Give every line again exactly as it appears, please, but not the pictures.
--- start GIVEN DATA ---
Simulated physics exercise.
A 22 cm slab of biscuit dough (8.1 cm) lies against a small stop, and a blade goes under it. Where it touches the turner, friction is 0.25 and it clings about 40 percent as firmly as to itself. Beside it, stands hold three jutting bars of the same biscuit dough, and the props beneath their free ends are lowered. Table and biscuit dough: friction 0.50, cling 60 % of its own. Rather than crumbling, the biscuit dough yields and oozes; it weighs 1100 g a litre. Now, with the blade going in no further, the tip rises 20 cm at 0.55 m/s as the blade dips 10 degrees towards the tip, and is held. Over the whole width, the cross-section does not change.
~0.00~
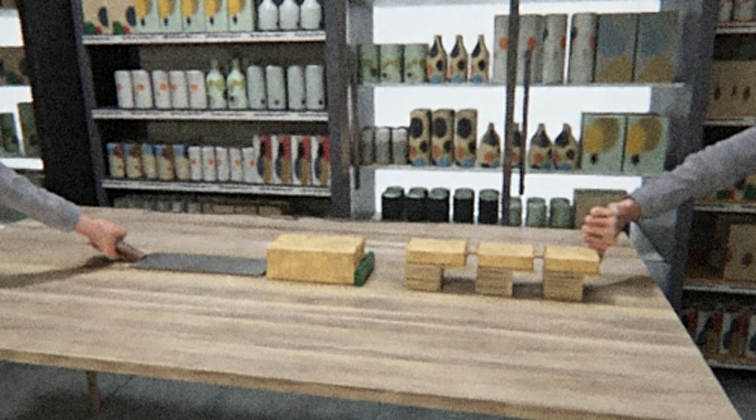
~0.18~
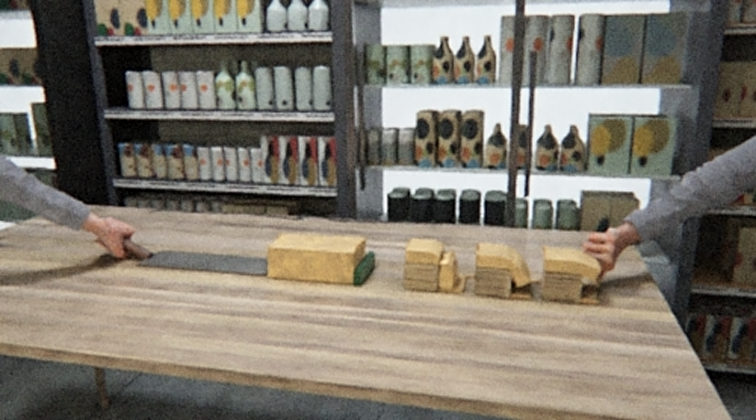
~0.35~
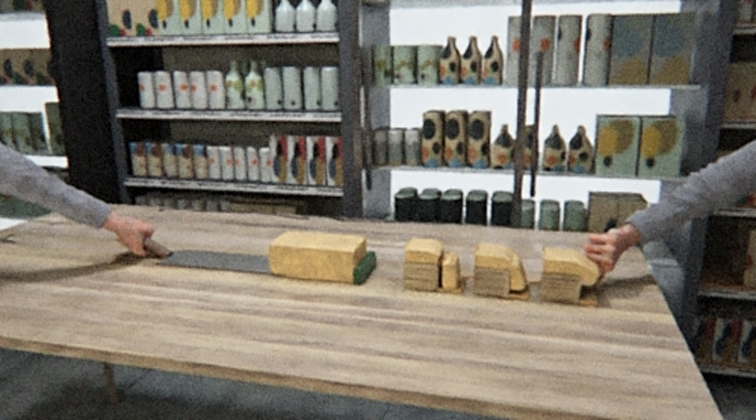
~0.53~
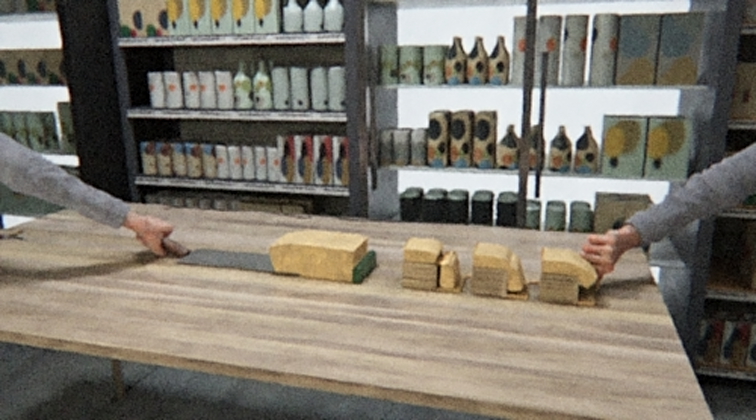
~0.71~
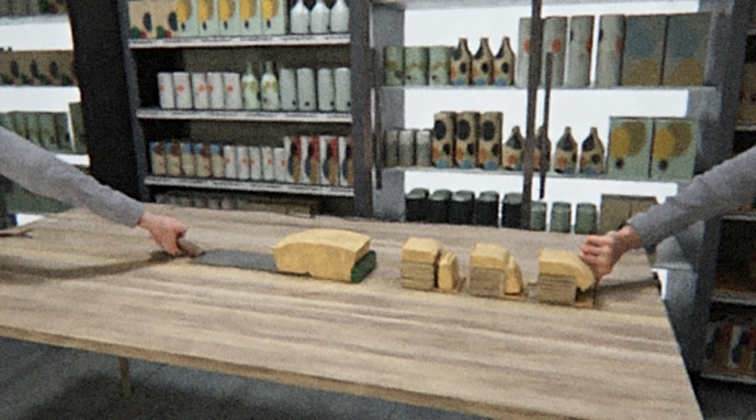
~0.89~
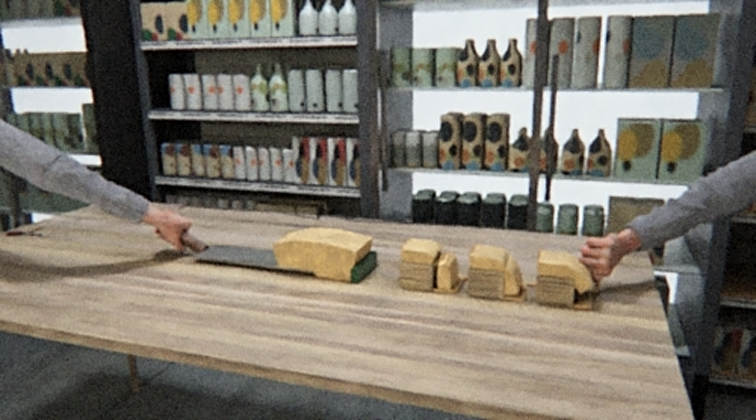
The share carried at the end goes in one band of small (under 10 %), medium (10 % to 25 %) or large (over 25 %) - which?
I would put it at large.
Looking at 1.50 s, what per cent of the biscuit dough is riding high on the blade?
About 35 %.
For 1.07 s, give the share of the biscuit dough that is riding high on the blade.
Share at that time: Around 30 %.
After 1.07 s, the tip is 10 cm up.
After 1.28 s, the tip is 20 cm up and 45 % is riding high on the blade.
After 1.50 s, the tip is 20 cm up and 37 % is riding high on the blade.
After 1.71 s, the tip is 20 cm up and 37 % is riding high on the blade.
After 2.50 s, at the end, the tip is 20 cm up and 35 % is riding high on the blade.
--- end GIVEN DATA ---
COMPLETE RESPONSE ▸
Simulated physics exercise.
A 22 cm slab of biscuit dough (8.1 cm) lies against a small stop, and a blade goes under it. Where it touches the turner, friction is 0.25 and it clings about 40 percent as firmly as to itself. Beside it, stands hold three jutting bars of the same biscuit dough, and the props beneath their free ends are lowered. Table and biscuit dough: friction 0.50, cling 60 % of its own. Rather than crumbling, the biscuit dough yields and oozes; it weighs 1100 g a litre. Now, with the blade going in no further, the tip rises 20 cm at 0.55 m/s as the blade dips 10 degrees towards the tip, and is held. Over the whole width, the cross-section does not change.
~0.00~
~0.18~
~0.35~
~0.53~
~0.71~
~0.89~
The share carried at the end goes in one band of small (under 10 %), medium (10 % to 25 %) or large (over 25 %) - which?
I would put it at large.
Looking at 1.50 s, what per cent of the biscuit dough is riding high on the blade?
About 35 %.
For 1.07 s, give the share of the biscuit dough that is riding high on the blade.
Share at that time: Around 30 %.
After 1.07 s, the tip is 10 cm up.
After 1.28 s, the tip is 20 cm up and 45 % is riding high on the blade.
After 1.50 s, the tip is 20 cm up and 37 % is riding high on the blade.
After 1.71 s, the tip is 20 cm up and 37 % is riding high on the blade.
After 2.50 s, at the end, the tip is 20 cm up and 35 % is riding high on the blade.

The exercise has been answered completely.